--- start of GIVEN INFORMATION ---

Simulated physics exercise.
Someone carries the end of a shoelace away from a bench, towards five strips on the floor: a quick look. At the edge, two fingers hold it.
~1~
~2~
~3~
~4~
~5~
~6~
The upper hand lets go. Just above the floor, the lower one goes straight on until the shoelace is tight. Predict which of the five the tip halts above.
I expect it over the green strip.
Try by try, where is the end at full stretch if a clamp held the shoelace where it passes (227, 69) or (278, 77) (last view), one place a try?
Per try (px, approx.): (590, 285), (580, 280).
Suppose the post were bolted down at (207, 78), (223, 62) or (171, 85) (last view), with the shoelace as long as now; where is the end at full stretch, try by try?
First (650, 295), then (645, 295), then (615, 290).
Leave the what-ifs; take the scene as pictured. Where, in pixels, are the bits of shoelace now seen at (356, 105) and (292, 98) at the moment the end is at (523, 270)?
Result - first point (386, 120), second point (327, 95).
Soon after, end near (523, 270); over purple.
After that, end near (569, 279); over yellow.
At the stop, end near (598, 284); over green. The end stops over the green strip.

--- end of GIVEN INFORMATION ---

WHAT THE TASK REQUIRES: Give an exact repetition of all the material.

THE RESULT:
Simulated physics exercise.
Someone carries the end of a shoelace away from a bench, towards five strips on the floor: a quick look. At the edge, two fingers hold it.
~1~
~2~
~3~
~4~
~5~
~6~
The upper hand lets go. Just above the floor, the lower one goes straight on until the shoelace is tight. Predict which of the five the tip halts above.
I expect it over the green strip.
Try by try, where is the end at full stretch if a clamp held the shoelace where it passes (227, 69) or (278, 77) (last view), one place a try?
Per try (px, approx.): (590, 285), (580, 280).
Suppose the post were bolted down at (207, 78), (223, 62) or (171, 85) (last view), with the shoelace as long as now; where is the end at full stretch, try by try?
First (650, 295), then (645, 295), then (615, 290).
Leave the what-ifs; take the scene as pictured. Where, in pixels, are the bits of shoelace now seen at (356, 105) and (292, 98) at the moment the end is at (523, 270)?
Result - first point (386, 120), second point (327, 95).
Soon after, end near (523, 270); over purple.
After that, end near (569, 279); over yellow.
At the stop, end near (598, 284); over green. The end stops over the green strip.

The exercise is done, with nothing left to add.